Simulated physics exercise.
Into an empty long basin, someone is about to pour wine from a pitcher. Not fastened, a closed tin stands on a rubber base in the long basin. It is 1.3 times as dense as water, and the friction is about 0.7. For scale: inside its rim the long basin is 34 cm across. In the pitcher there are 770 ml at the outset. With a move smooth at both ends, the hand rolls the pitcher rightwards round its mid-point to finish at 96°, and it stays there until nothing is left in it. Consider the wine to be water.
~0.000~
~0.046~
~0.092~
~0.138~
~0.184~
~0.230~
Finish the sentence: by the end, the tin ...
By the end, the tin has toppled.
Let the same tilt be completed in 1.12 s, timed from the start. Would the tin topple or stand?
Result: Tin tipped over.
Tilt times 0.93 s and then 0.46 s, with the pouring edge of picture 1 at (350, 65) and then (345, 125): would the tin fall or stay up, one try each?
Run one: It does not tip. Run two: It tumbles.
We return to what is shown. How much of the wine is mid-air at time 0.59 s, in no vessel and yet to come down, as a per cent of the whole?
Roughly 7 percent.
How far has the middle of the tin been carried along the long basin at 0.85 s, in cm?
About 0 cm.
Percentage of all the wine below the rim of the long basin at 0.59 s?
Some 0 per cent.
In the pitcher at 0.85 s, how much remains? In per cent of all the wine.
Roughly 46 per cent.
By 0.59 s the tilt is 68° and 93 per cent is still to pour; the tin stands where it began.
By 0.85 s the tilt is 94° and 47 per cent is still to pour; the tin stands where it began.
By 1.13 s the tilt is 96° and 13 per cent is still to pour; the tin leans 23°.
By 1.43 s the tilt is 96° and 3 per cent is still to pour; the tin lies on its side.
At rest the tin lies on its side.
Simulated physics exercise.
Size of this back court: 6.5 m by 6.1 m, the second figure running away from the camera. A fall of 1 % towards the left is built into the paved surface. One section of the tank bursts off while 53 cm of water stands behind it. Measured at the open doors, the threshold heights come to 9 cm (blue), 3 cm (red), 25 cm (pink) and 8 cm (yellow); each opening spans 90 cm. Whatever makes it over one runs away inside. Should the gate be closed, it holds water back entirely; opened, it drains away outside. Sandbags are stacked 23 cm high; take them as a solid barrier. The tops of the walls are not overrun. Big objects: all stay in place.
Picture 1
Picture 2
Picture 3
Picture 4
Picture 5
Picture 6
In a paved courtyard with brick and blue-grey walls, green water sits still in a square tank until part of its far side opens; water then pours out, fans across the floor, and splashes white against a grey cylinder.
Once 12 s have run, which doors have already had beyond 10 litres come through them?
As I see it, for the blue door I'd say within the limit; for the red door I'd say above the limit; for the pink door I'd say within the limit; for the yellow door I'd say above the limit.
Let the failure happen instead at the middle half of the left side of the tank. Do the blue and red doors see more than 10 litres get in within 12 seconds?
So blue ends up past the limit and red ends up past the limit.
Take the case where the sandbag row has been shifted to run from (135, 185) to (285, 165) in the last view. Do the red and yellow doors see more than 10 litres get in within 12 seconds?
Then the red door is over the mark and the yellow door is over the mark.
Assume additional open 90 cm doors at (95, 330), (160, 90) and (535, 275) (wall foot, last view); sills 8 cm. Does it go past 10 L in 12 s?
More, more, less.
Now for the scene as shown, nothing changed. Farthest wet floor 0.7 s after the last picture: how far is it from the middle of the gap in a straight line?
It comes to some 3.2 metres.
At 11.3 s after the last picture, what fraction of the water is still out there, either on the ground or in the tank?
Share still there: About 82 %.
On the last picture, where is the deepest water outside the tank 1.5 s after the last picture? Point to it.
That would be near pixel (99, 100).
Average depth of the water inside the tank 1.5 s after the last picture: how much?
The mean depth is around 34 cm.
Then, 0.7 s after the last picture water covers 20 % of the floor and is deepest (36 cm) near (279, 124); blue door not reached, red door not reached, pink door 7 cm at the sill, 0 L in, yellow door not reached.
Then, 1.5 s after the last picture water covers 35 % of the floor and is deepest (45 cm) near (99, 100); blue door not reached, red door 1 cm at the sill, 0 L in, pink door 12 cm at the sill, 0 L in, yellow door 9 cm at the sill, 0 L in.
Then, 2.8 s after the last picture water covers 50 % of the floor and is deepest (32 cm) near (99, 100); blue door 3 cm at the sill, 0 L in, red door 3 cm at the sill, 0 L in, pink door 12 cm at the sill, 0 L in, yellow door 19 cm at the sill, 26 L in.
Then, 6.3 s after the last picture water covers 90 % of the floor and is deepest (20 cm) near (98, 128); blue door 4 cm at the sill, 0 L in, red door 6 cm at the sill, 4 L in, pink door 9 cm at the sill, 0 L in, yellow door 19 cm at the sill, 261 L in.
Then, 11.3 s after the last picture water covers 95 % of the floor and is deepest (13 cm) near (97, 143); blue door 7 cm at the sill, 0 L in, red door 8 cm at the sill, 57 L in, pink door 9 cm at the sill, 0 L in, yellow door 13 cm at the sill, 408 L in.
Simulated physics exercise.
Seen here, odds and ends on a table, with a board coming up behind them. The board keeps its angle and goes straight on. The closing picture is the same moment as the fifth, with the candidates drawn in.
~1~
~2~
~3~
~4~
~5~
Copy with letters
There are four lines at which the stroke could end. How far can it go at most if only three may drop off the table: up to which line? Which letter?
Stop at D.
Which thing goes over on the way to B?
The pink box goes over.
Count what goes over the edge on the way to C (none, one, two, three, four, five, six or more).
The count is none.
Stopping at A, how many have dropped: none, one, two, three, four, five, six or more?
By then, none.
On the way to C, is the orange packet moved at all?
•••••
Print out every record again, exactly and in full.

Simulated physics exercise.
Into an empty long basin, someone is about to pour wine from a pitcher. Not fastened, a closed tin stands on a rubber base in the long basin. It is 1.3 times as dense as water, and the friction is about 0.7. For scale: inside its rim the long basin is 34 cm across. In the pitcher there are 770 ml at the outset. With a move smooth at both ends, the hand rolls the pitcher rightwards round its mid-point to finish at 96°, and it stays there until nothing is left in it. Consider the wine to be water.
~0.000~
~0.046~
~0.092~
~0.138~
~0.184~
~0.230~
Finish the sentence: by the end, the tin ...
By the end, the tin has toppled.
Let the same tilt be completed in 1.12 s, timed from the start. Would the tin topple or stand?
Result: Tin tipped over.
Tilt times 0.93 s and then 0.46 s, with the pouring edge of picture 1 at (350, 65) and then (345, 125): would the tin fall or stay up, one try each?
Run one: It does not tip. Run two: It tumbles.
We return to what is shown. How much of the wine is mid-air at time 0.59 s, in no vessel and yet to come down, as a per cent of the whole?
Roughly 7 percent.
How far has the middle of the tin been carried along the long basin at 0.85 s, in cm?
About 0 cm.
Percentage of all the wine below the rim of the long basin at 0.59 s?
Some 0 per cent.
In the pitcher at 0.85 s, how much remains? In per cent of all the wine.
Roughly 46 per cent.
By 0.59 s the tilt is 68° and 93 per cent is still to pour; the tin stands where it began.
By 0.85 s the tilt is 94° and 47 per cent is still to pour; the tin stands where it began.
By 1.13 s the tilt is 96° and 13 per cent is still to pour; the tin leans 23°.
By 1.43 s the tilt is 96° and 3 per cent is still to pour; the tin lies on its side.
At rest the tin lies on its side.
Simulated physics exercise.
Size of this back court: 6.5 m by 6.1 m, the second figure running away from the camera. A fall of 1 % towards the left is built into the paved surface. One section of the tank bursts off while 53 cm of water stands behind it. Measured at the open doors, the threshold heights come to 9 cm (blue), 3 cm (red), 25 cm (pink) and 8 cm (yellow); each opening spans 90 cm. Whatever makes it over one runs away inside. Should the gate be closed, it holds water back entirely; opened, it drains away outside. Sandbags are stacked 23 cm high; take them as a solid barrier. The tops of the walls are not overrun. Big objects: all stay in place.
Picture 1
Picture 2
Picture 3
Picture 4
Picture 5
Picture 6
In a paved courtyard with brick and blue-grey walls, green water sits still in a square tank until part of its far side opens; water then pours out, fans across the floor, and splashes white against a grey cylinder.
Once 12 s have run, which doors have already had beyond 10 litres come through them?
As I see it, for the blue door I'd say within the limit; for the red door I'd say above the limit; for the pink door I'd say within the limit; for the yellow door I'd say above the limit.
Let the failure happen instead at the middle half of the left side of the tank. Do the blue and red doors see more than 10 litres get in within 12 seconds?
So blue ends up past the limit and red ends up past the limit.
Take the case where the sandbag row has been shifted to run from (135, 185) to (285, 165) in the last view. Do the red and yellow doors see more than 10 litres get in within 12 seconds?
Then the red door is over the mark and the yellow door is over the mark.
Assume additional open 90 cm doors at (95, 330), (160, 90) and (535, 275) (wall foot, last view); sills 8 cm. Does it go past 10 L in 12 s?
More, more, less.
Now for the scene as shown, nothing changed. Farthest wet floor 0.7 s after the last picture: how far is it from the middle of the gap in a straight line?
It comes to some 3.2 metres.
At 11.3 s after the last picture, what fraction of the water is still out there, either on the ground or in the tank?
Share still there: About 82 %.
On the last picture, where is the deepest water outside the tank 1.5 s after the last picture? Point to it.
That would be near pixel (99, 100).
Average depth of the water inside the tank 1.5 s after the last picture: how much?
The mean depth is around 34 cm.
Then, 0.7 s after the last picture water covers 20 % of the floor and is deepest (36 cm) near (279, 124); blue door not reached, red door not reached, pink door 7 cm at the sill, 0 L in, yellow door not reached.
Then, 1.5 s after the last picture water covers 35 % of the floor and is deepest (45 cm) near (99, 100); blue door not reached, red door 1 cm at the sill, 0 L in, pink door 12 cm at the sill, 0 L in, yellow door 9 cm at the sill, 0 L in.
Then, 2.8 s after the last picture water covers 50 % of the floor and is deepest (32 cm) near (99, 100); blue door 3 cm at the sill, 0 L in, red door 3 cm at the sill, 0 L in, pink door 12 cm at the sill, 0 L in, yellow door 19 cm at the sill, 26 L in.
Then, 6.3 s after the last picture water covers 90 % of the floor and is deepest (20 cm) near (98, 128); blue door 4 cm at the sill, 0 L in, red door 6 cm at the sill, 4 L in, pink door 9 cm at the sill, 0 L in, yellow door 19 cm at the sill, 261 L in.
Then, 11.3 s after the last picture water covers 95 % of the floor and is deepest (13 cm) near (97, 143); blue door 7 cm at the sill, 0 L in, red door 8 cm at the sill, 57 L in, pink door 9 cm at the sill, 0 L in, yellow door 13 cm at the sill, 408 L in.
Simulated physics exercise.
Seen here, odds and ends on a table, with a board coming up behind them. The board keeps its angle and goes straight on. The closing picture is the same moment as the fifth, with the candidates drawn in.
~1~
~2~
~3~
~4~
~5~
Copy with letters
There are four lines at which the stroke could end. How far can it go at most if only three may drop off the table: up to which line? Which letter?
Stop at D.
Which thing goes over on the way to B?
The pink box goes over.
Count what goes over the edge on the way to C (none, one, two, three, four, five, six or more).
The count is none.
Stopping at A, how many have dropped: none, one, two, three, four, five, six or more?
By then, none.
On the way to C, is the orange packet moved at all?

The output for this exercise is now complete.